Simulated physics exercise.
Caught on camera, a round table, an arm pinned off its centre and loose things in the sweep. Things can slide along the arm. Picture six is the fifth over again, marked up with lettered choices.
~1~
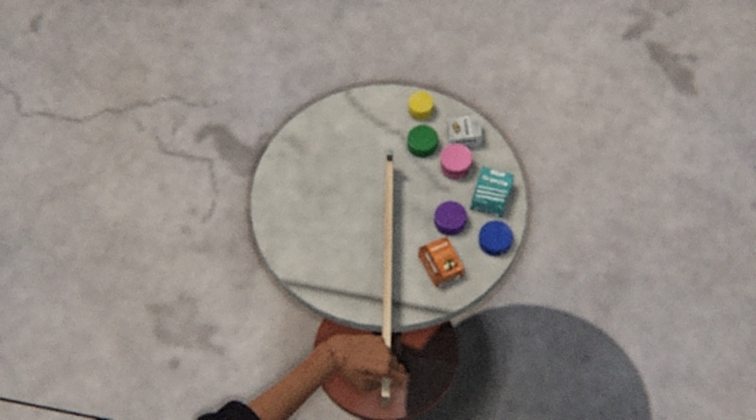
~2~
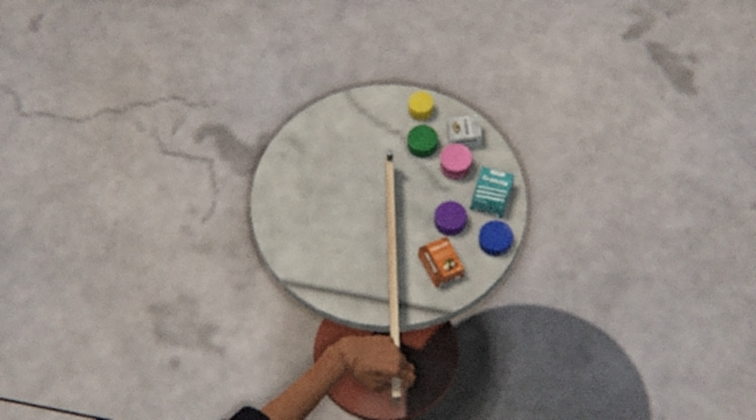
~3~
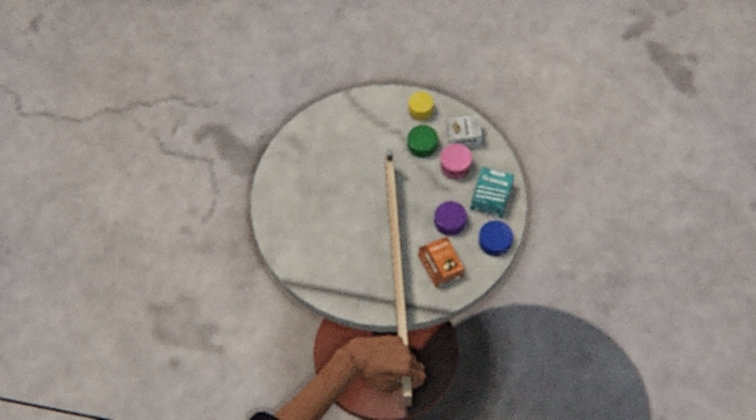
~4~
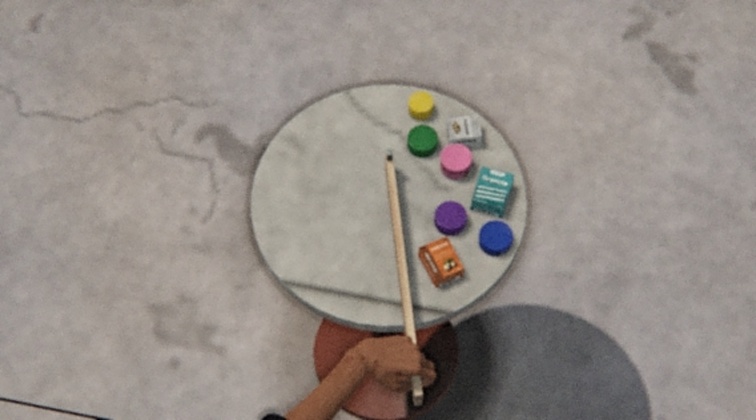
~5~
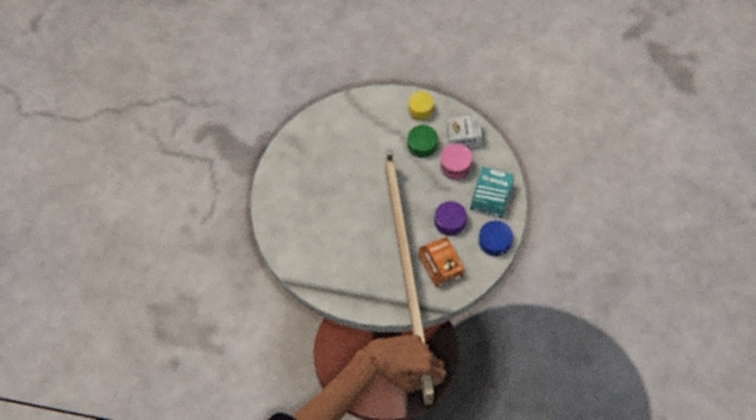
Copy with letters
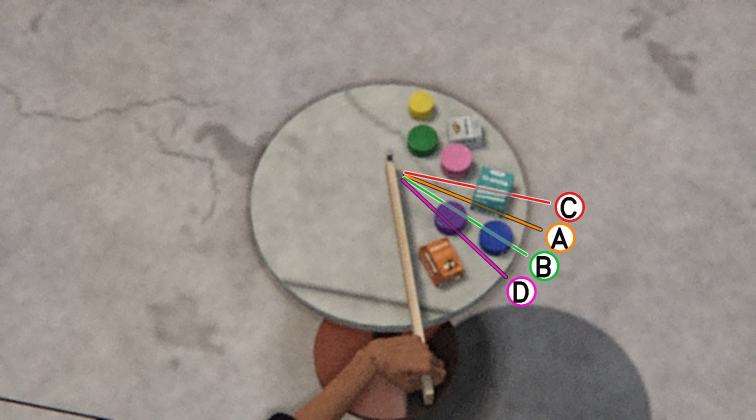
A hand slowly swinging the near end of a pale stick rightward across a round table, beside colourful jars and small packets.
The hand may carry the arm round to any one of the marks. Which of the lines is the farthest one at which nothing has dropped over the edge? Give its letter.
Up to line D.
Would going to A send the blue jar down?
Yes.
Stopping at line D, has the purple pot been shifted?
Yes.
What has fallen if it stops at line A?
The blue jar.
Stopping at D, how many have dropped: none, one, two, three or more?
The count is none.
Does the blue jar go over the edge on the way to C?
By then, yes.
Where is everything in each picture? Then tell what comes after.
In the first frame, arm (389, 233); pink jar (456, 162); turquoise packet (492, 192).
In the second frame, arm (392, 233); blue jar (496, 239).
In the third frame, arm (395, 233); green pot (423, 141).
In the fourth frame, arm (399, 233); yellow tin (421, 106).
In the fifth frame, arm (402, 233); pink jar (456, 162); turquoise packet (492, 192); blue jar (496, 239).
On the copy, A at (472, 202); B at (465, 216); C at (477, 188); D at (454, 228).
On D. First, arm (421, 228); orange packet (452, 259); blue jar (496, 239).
Then, arm (439, 220); blue jar (504, 233); orange packet (474, 244).
Finally, arm (448, 213); blue jar (519, 224); turquoise packet (496, 189); nothing has fallen.
By contrast, A drops the blue jar; B drops the blue jar; C drops the turquoise packet and blue jar.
= = = =
Description of the task: The data should be printed again unchanged; leave its pictures out.

Answer to the problem:
Simulated physics exercise.
Caught on camera, a round table, an arm pinned off its centre and loose things in the sweep. Things can slide along the arm. Picture six is the fifth over again, marked up with lettered choices.
~1~
~2~
~3~
~4~
~5~
Copy with letters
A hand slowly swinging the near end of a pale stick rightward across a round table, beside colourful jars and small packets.
The hand may carry the arm round to any one of the marks. Which of the lines is the farthest one at which nothing has dropped over the edge? Give its letter.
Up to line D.
Would going to A send the blue jar down?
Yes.
Stopping at line D, has the purple pot been shifted?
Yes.
What has fallen if it stops at line A?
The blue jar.
Stopping at D, how many have dropped: none, one, two, three or more?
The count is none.
Does the blue jar go over the edge on the way to C?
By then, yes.
Where is everything in each picture? Then tell what comes after.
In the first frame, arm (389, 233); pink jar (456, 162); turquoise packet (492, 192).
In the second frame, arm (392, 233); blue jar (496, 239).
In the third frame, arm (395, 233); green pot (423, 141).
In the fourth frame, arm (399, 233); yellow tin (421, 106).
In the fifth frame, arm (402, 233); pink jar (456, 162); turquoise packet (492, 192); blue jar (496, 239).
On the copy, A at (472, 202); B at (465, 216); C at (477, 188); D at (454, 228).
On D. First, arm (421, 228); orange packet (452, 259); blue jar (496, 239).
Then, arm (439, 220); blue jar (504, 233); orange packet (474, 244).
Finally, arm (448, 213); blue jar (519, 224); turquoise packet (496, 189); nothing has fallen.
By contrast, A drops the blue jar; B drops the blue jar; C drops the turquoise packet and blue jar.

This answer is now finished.